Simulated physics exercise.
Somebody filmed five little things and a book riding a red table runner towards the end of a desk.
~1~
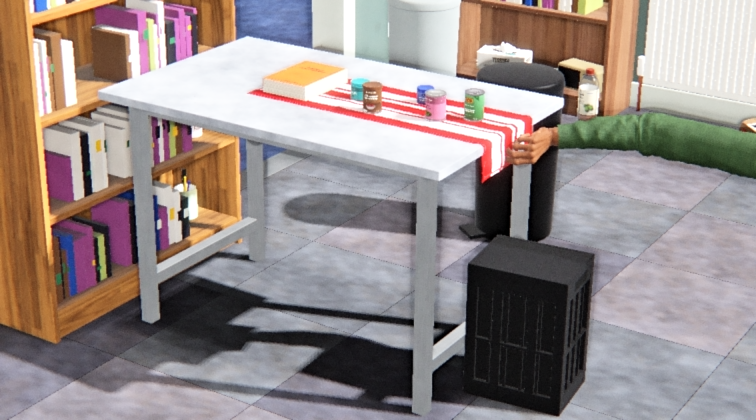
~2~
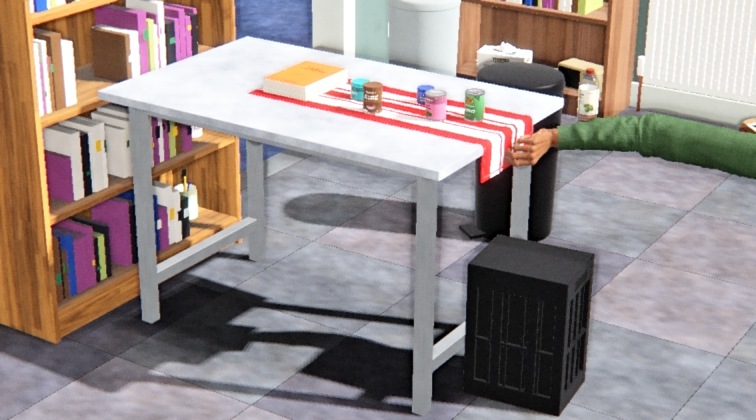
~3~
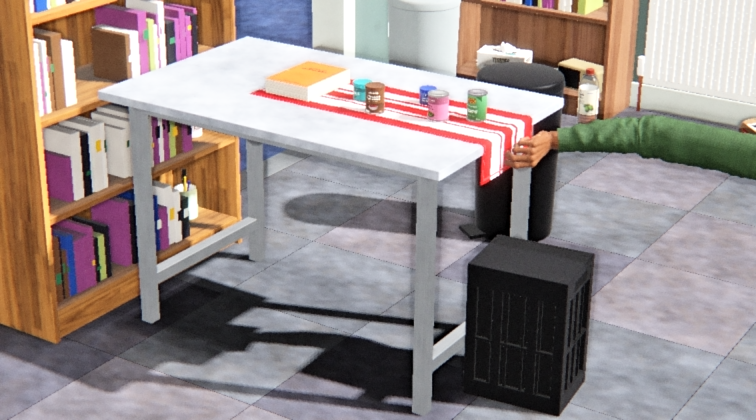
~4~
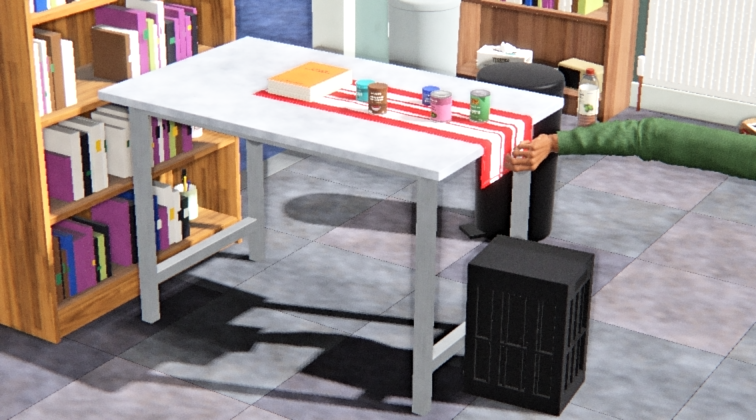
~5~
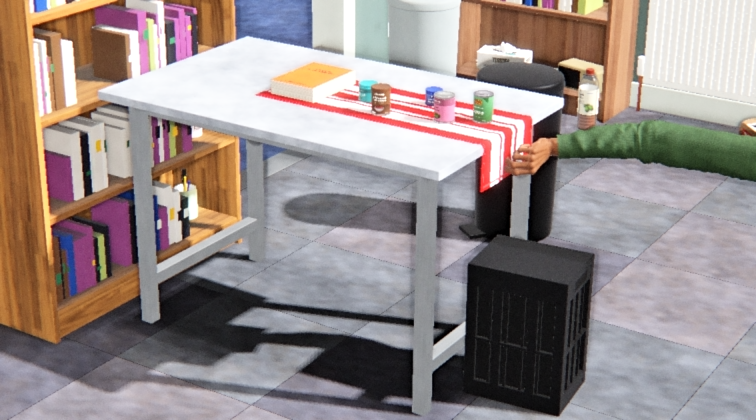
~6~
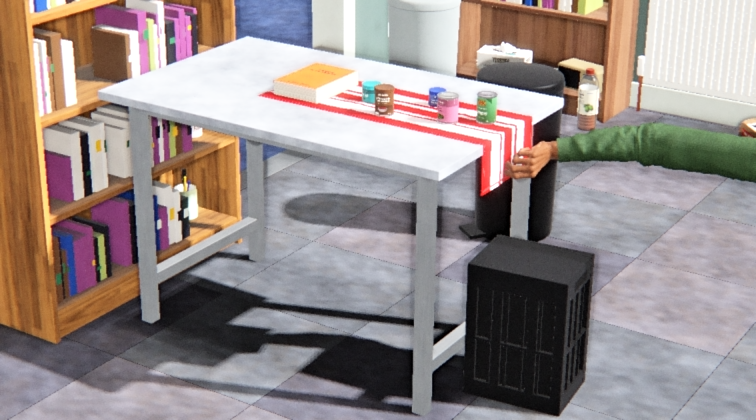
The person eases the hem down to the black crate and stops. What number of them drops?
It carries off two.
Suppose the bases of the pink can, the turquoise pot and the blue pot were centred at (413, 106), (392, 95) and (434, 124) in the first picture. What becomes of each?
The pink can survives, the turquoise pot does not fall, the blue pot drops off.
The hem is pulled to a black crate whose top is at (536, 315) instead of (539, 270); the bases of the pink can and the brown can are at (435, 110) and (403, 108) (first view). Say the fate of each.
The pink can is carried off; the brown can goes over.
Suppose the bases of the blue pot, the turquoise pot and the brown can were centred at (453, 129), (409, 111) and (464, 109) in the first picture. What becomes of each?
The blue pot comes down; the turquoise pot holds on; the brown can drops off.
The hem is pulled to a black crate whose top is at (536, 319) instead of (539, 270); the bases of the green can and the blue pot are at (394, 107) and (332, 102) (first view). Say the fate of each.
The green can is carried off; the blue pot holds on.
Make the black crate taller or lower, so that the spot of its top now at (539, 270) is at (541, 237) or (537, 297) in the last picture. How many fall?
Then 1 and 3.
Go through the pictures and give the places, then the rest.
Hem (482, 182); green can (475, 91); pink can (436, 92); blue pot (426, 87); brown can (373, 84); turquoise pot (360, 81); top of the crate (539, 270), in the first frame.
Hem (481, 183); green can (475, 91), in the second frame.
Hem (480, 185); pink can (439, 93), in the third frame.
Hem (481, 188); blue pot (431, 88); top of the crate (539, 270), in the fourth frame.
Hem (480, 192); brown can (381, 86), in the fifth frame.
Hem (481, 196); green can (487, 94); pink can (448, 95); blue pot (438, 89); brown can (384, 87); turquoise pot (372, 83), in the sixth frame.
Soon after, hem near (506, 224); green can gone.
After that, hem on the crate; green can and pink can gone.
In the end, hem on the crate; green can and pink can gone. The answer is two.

--------

→ What is asked
The material above must be printed exactly, with its pictures left out.

→ Task answer
Simulated physics exercise.
Somebody filmed five little things and a book riding a red table runner towards the end of a desk.
~1~
~2~
~3~
~4~
~5~
~6~
The person eases the hem down to the black crate and stops. What number of them drops?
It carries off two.
Suppose the bases of the pink can, the turquoise pot and the blue pot were centred at (413, 106), (392, 95) and (434, 124) in the first picture. What becomes of each?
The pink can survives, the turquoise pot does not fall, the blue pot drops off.
The hem is pulled to a black crate whose top is at (536, 315) instead of (539, 270); the bases of the pink can and the brown can are at (435, 110) and (403, 108) (first view). Say the fate of each.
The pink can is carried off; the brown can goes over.
Suppose the bases of the blue pot, the turquoise pot and the brown can were centred at (453, 129), (409, 111) and (464, 109) in the first picture. What becomes of each?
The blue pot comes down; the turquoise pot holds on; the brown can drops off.
The hem is pulled to a black crate whose top is at (536, 319) instead of (539, 270); the bases of the green can and the blue pot are at (394, 107) and (332, 102) (first view). Say the fate of each.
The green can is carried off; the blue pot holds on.
Make the black crate taller or lower, so that the spot of its top now at (539, 270) is at (541, 237) or (537, 297) in the last picture. How many fall?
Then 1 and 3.
Go through the pictures and give the places, then the rest.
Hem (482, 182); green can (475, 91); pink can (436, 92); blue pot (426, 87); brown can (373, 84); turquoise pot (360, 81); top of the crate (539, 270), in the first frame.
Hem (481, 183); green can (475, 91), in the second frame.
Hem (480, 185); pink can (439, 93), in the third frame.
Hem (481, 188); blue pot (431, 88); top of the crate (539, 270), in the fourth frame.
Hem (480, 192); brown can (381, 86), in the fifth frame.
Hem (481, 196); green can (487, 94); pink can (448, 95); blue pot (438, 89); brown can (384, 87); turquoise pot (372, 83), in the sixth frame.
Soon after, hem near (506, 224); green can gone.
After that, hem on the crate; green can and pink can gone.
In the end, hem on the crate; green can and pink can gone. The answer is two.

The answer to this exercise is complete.